STATED TASK:
Print the entries below word for word; the pictures stay out of your copy.

** Start ENTRIES PROVIDED **

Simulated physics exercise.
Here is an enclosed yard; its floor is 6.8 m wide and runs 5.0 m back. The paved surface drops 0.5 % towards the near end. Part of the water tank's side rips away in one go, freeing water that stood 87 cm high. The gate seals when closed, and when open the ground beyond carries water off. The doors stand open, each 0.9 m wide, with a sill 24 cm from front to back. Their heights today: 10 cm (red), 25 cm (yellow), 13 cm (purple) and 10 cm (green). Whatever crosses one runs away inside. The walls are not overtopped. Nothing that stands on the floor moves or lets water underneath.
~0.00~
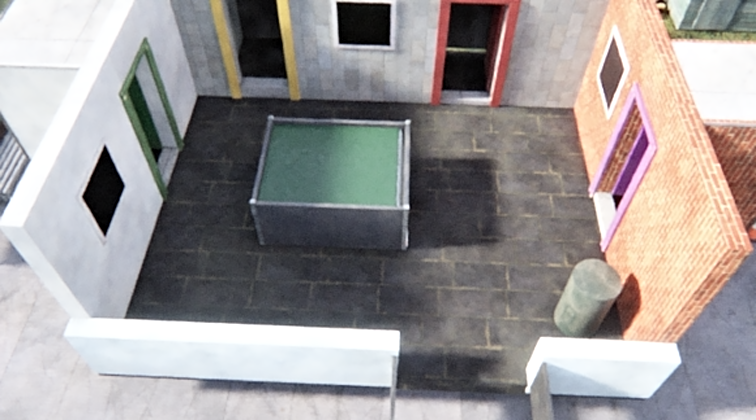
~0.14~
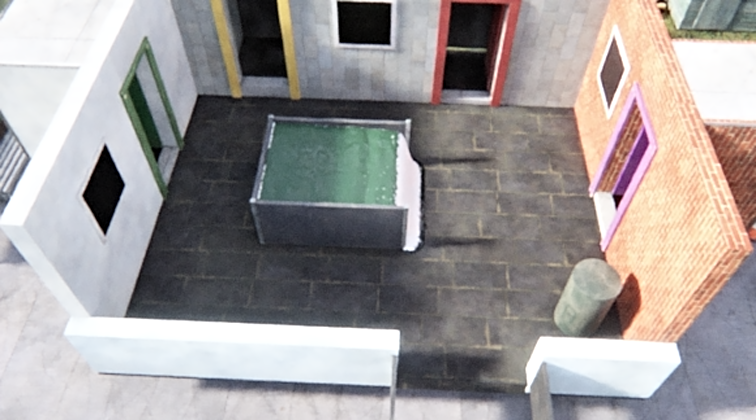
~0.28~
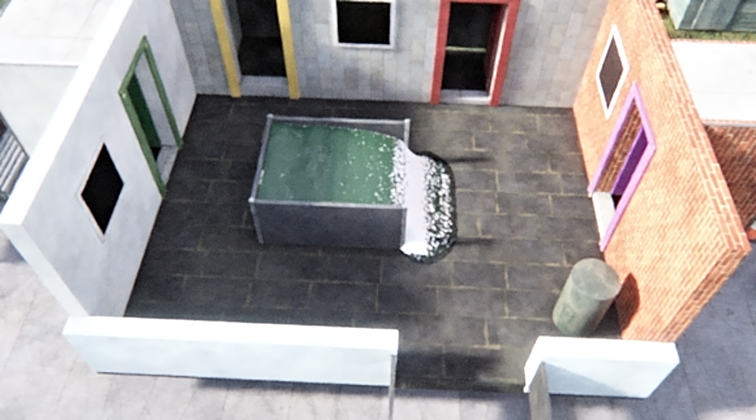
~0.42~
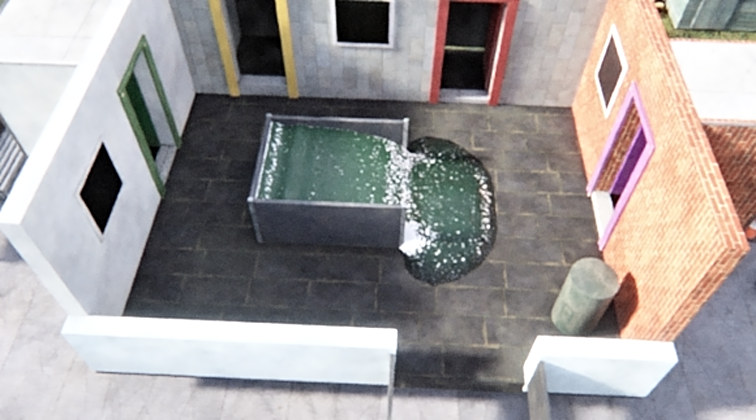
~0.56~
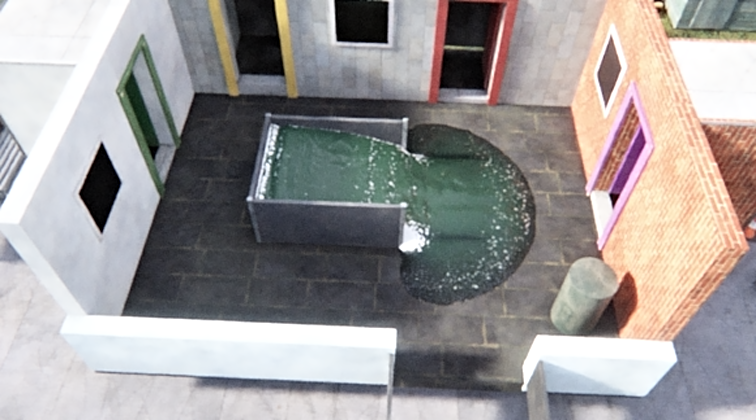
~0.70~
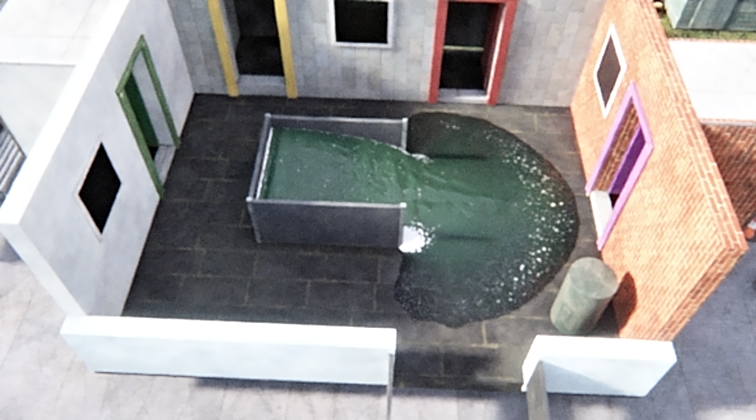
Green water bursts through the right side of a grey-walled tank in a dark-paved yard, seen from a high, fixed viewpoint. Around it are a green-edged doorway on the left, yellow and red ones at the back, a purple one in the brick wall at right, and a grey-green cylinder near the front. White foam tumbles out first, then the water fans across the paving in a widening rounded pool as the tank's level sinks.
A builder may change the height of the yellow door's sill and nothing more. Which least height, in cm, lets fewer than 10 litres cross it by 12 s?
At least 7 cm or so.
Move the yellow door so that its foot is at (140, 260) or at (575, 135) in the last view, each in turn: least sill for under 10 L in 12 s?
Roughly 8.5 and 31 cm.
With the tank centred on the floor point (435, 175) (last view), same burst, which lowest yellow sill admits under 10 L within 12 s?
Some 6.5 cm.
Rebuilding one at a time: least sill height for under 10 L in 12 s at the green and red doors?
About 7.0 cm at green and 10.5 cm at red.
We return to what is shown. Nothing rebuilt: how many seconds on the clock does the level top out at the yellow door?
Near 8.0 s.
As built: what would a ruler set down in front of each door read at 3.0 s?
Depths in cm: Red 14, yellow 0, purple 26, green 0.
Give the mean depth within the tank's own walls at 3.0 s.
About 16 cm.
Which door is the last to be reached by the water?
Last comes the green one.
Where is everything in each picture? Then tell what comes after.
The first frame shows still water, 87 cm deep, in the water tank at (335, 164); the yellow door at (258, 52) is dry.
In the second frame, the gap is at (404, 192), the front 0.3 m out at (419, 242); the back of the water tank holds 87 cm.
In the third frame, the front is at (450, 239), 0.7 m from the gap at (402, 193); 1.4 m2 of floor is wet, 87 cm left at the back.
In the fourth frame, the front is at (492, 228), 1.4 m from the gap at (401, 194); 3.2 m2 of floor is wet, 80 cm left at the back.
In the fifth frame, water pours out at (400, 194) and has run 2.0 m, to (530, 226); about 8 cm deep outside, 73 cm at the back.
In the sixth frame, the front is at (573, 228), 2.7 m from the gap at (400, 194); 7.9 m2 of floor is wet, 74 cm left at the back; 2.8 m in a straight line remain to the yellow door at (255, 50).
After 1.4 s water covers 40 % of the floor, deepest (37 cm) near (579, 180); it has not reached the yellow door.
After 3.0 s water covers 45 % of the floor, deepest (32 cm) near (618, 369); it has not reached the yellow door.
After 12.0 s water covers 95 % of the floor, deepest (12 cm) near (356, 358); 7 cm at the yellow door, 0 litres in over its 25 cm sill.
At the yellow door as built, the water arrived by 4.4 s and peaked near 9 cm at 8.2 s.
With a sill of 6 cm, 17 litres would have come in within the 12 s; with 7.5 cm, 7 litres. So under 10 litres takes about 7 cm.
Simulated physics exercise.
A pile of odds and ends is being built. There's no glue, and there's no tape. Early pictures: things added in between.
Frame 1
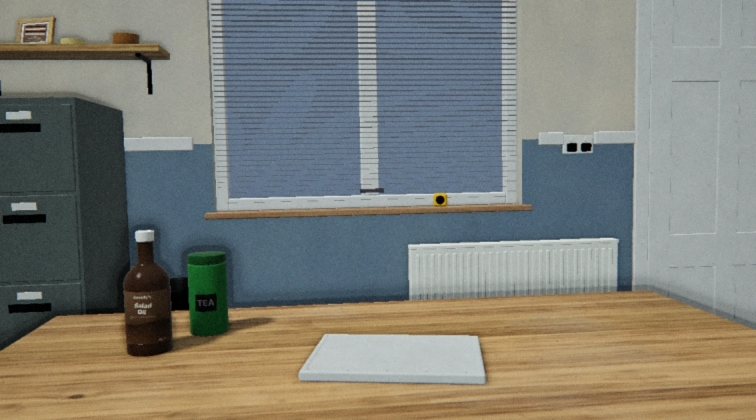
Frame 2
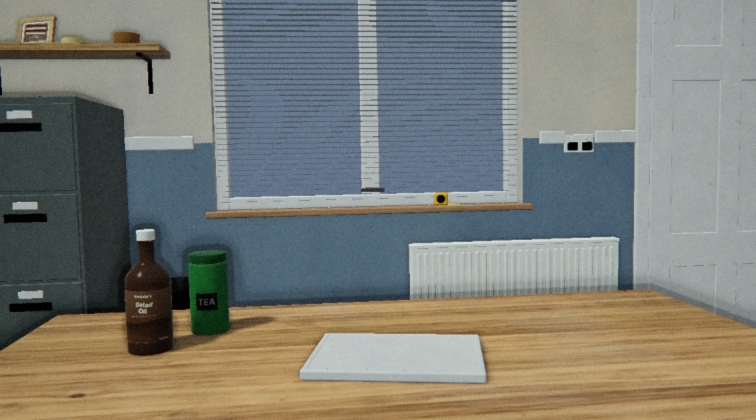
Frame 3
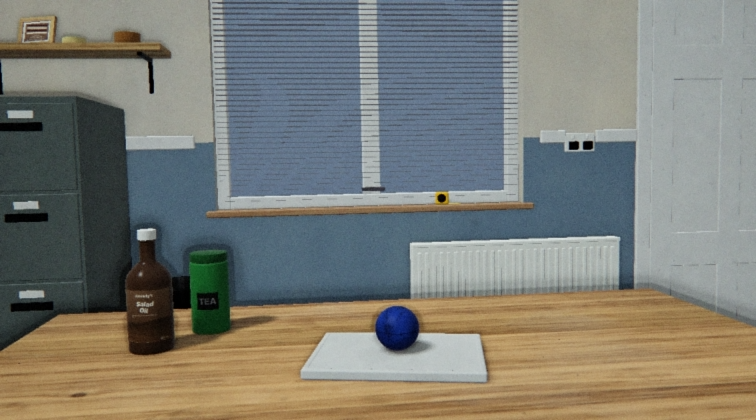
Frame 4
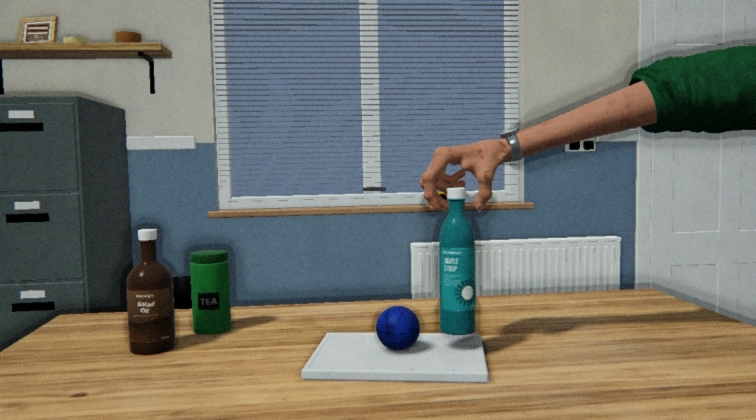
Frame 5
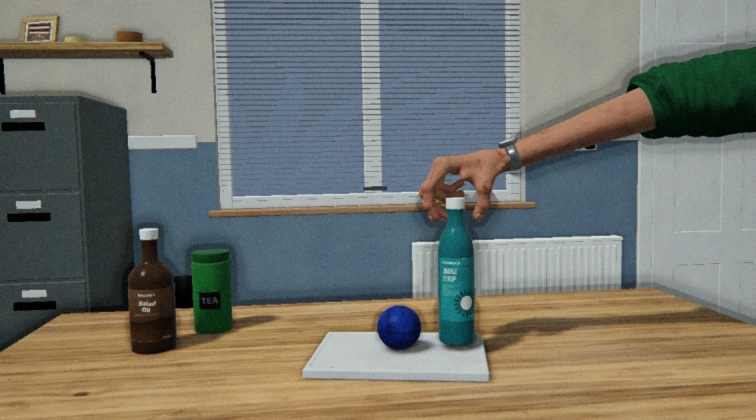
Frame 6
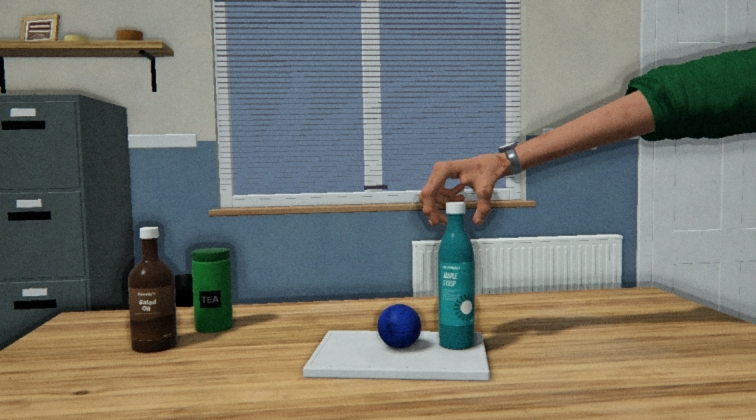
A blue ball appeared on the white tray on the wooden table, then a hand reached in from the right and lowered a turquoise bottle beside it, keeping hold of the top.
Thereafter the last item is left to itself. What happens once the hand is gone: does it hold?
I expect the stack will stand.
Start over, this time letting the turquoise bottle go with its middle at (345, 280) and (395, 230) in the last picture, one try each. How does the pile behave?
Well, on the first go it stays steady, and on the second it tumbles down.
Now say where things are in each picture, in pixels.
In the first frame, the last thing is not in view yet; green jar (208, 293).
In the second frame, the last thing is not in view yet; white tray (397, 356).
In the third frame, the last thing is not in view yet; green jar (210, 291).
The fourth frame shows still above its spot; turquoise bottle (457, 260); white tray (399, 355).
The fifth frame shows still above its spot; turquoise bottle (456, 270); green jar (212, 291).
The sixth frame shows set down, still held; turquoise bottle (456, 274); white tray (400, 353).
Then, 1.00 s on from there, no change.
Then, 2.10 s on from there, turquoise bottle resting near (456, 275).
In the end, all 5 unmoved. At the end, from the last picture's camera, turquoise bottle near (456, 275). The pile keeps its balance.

** End ENTRIES PROVIDED **

EXERCISE RESULT:
Simulated physics exercise.
Here is an enclosed yard; its floor is 6.8 m wide and runs 5.0 m back. The paved surface drops 0.5 % towards the near end. Part of the water tank's side rips away in one go, freeing water that stood 87 cm high. The gate seals when closed, and when open the ground beyond carries water off. The doors stand open, each 0.9 m wide, with a sill 24 cm from front to back. Their heights today: 10 cm (red), 25 cm (yellow), 13 cm (purple) and 10 cm (green). Whatever crosses one runs away inside. The walls are not overtopped. Nothing that stands on the floor moves or lets water underneath.
~0.00~
~0.14~
~0.28~
~0.42~
~0.56~
~0.70~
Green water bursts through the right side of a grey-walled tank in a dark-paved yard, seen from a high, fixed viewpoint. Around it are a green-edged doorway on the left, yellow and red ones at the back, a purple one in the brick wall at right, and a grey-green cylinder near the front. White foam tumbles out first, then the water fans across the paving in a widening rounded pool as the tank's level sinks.
A builder may change the height of the yellow door's sill and nothing more. Which least height, in cm, lets fewer than 10 litres cross it by 12 s?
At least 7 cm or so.
Move the yellow door so that its foot is at (140, 260) or at (575, 135) in the last view, each in turn: least sill for under 10 L in 12 s?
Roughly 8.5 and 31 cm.
With the tank centred on the floor point (435, 175) (last view), same burst, which lowest yellow sill admits under 10 L within 12 s?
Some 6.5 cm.
Rebuilding one at a time: least sill height for under 10 L in 12 s at the green and red doors?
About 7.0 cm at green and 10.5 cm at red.
We return to what is shown. Nothing rebuilt: how many seconds on the clock does the level top out at the yellow door?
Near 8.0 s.
As built: what would a ruler set down in front of each door read at 3.0 s?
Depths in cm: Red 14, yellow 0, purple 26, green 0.
Give the mean depth within the tank's own walls at 3.0 s.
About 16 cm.
Which door is the last to be reached by the water?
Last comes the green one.
Where is everything in each picture? Then tell what comes after.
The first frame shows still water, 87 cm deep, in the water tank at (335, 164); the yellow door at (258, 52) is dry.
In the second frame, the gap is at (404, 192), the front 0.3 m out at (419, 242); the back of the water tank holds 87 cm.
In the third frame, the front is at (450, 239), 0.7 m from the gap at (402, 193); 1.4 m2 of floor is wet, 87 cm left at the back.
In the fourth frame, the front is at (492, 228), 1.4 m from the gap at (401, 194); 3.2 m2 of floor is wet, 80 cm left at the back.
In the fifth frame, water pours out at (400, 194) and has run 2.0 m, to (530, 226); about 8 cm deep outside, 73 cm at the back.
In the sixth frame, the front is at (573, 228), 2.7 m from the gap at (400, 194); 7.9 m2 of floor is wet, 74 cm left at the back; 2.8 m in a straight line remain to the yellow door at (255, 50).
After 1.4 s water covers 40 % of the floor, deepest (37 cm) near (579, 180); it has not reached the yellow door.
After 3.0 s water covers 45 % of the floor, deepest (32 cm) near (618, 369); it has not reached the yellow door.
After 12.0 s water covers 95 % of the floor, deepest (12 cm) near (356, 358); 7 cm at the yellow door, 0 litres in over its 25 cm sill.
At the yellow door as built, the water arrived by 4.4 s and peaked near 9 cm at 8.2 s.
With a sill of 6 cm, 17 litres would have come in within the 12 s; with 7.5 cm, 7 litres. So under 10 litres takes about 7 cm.
Simulated physics exercise.
A pile of odds and ends is being built. There's no glue, and there's no tape. Early pictures: things added in between.
Frame 1
Frame 2
Frame 3
Frame 4
Frame 5
Frame 6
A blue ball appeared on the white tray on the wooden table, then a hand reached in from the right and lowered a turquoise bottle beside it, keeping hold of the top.
Thereafter the last item is left to itself. What happens once the hand is gone: does it hold?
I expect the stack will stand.
Start over, this time letting the turquoise bottle go with its middle at (345, 280) and (395, 230) in the last picture, one try each. How does the pile behave?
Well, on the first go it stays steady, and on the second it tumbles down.
Now say where things are in each picture, in pixels.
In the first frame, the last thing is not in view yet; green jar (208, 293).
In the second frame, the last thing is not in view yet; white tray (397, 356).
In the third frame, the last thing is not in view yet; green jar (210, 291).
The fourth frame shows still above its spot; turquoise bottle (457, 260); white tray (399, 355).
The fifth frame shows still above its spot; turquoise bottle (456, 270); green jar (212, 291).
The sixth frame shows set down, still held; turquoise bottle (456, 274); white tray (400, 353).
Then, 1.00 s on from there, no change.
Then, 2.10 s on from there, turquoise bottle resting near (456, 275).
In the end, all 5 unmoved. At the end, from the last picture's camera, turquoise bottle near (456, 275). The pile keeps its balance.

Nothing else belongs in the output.